▸ Dataset extract:
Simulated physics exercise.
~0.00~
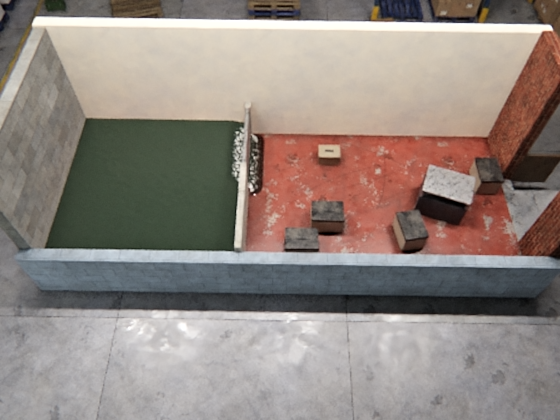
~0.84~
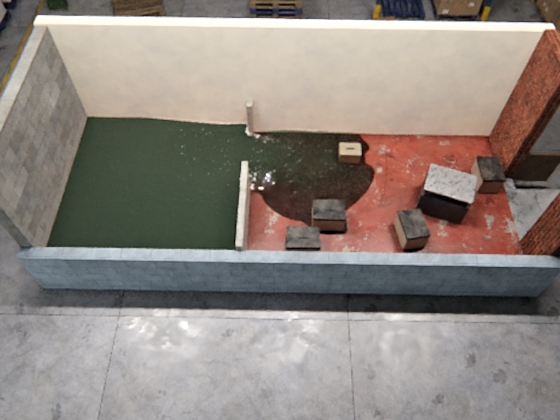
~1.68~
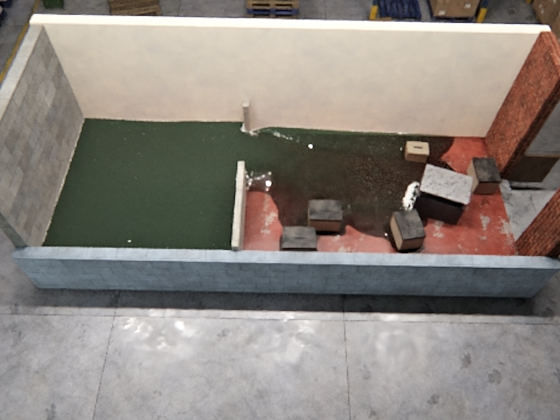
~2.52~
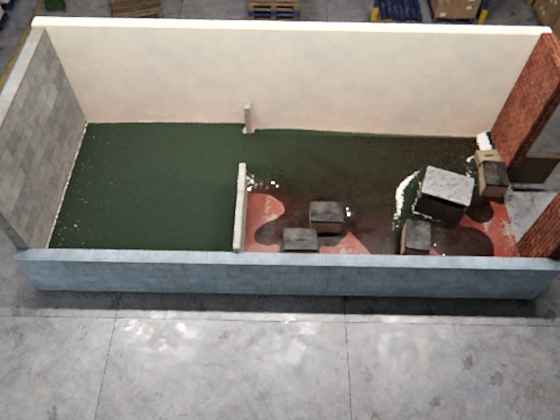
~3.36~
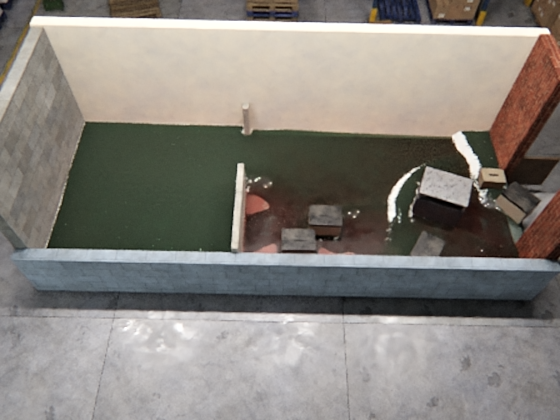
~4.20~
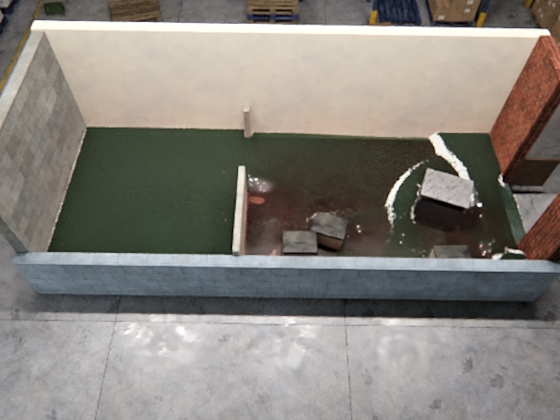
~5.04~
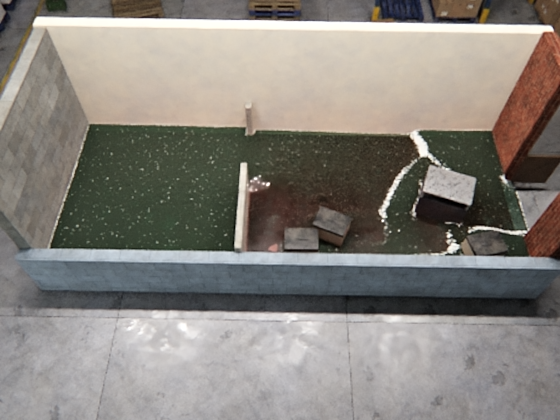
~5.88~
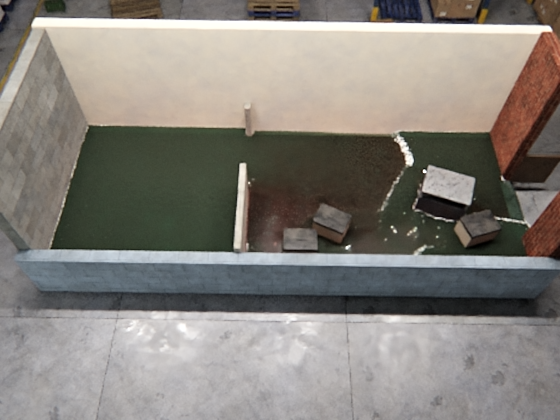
Dark green water burst through the dividing wall and spread across the red floor, pushing several boxes rightward. Two drifted out of view near the brick wall's opening, while others shifted around, leaving four boxes visible in the flooded room.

▸ What the task requires: Reproduce each line exactly as it appears, omitting the pictures.

▸ Result:
Simulated physics exercise.
~0.00~
~0.84~
~1.68~
~2.52~
~3.36~
~4.20~
~5.04~
~5.88~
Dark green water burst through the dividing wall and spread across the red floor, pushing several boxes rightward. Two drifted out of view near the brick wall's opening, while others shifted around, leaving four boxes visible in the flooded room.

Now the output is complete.